Required task:
All of the data should be output character for character, except the pictures.

Collected material:

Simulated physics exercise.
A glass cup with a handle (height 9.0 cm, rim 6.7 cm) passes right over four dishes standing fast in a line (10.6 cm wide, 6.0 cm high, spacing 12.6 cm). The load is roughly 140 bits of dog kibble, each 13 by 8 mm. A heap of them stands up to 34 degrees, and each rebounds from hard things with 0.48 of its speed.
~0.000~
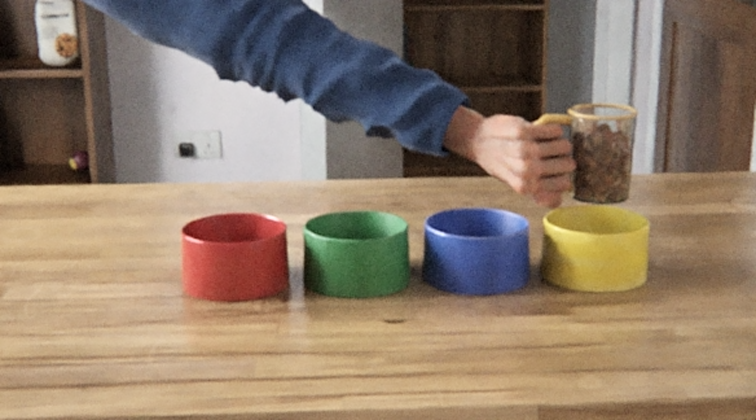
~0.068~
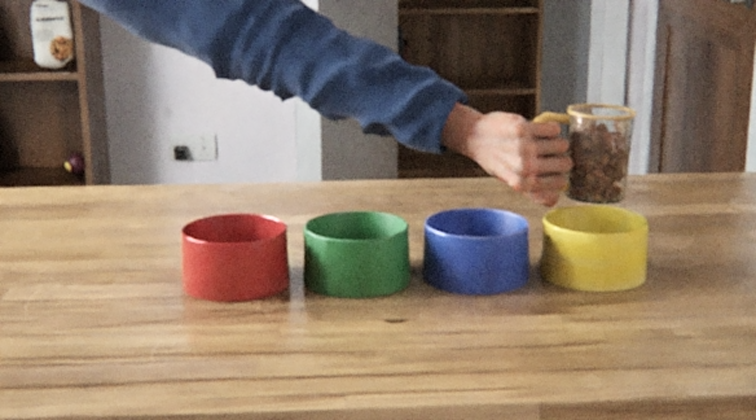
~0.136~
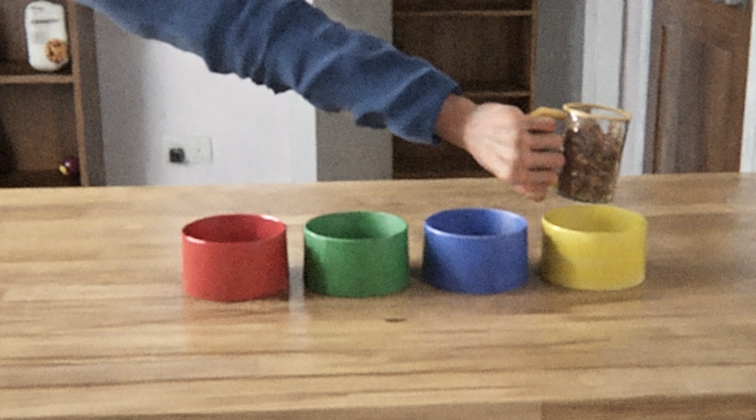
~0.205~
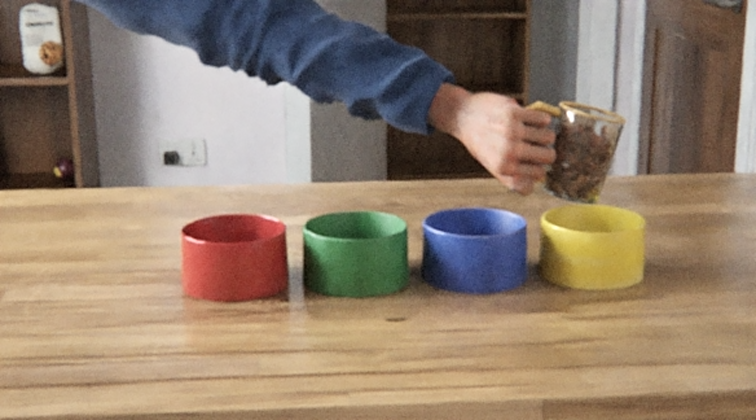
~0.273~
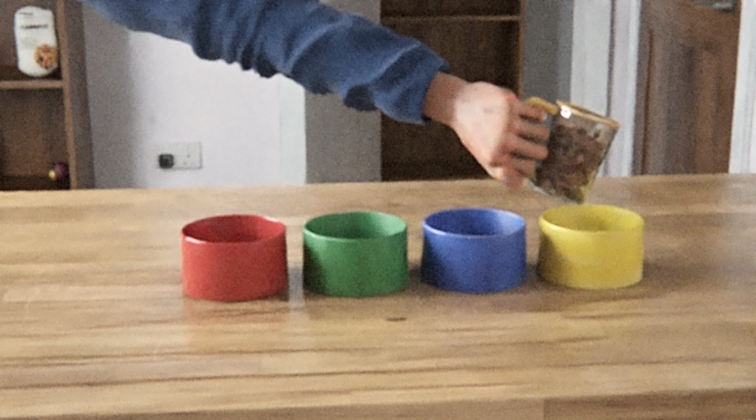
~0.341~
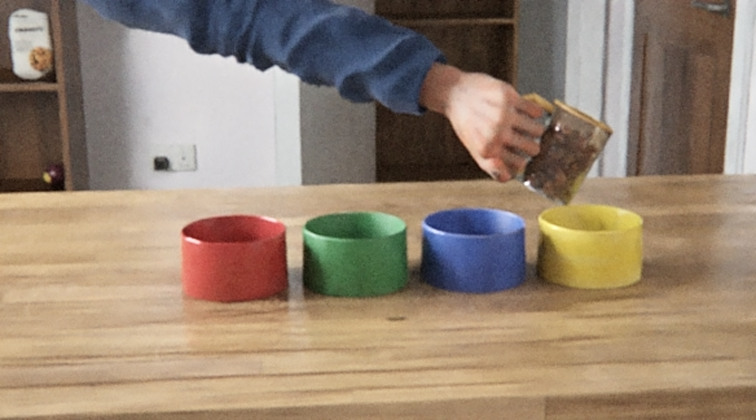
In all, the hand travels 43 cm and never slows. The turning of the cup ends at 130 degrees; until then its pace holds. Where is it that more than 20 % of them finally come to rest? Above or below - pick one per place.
Red dish: Below; blue dish: Above; green dish: Below; yellow dish: Below; counter: Below.
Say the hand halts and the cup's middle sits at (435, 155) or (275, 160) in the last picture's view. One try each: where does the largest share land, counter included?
The largest share ends at blue first and at blue second.
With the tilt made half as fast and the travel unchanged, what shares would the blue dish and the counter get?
That gives blue 0 with 10 for the counter.
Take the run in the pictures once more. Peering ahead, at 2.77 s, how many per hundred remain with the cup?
Roughly 0 per cent, I'd say.
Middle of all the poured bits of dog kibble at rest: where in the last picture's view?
Est. centre at rest: (474, 260) px.
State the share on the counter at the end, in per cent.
Roughly 5 in a hundred.
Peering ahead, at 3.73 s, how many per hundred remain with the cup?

Task answer:
Simulated physics exercise.
A glass cup with a handle (height 9.0 cm, rim 6.7 cm) passes right over four dishes standing fast in a line (10.6 cm wide, 6.0 cm high, spacing 12.6 cm). The load is roughly 140 bits of dog kibble, each 13 by 8 mm. A heap of them stands up to 34 degrees, and each rebounds from hard things with 0.48 of its speed.
~0.000~
~0.068~
~0.136~
~0.205~
~0.273~
~0.341~
In all, the hand travels 43 cm and never slows. The turning of the cup ends at 130 degrees; until then its pace holds. Where is it that more than 20 % of them finally come to rest? Above or below - pick one per place.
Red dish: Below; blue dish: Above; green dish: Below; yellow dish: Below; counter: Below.
Say the hand halts and the cup's middle sits at (435, 155) or (275, 160) in the last picture's view. One try each: where does the largest share land, counter included?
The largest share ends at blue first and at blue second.
With the tilt made half as fast and the travel unchanged, what shares would the blue dish and the counter get?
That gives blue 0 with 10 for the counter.
Take the run in the pictures once more. Peering ahead, at 2.77 s, how many per hundred remain with the cup?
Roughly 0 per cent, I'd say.
Middle of all the poured bits of dog kibble at rest: where in the last picture's view?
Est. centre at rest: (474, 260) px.
State the share on the counter at the end, in per cent.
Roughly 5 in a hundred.
Peering ahead, at 3.73 s, how many per hundred remain with the cup?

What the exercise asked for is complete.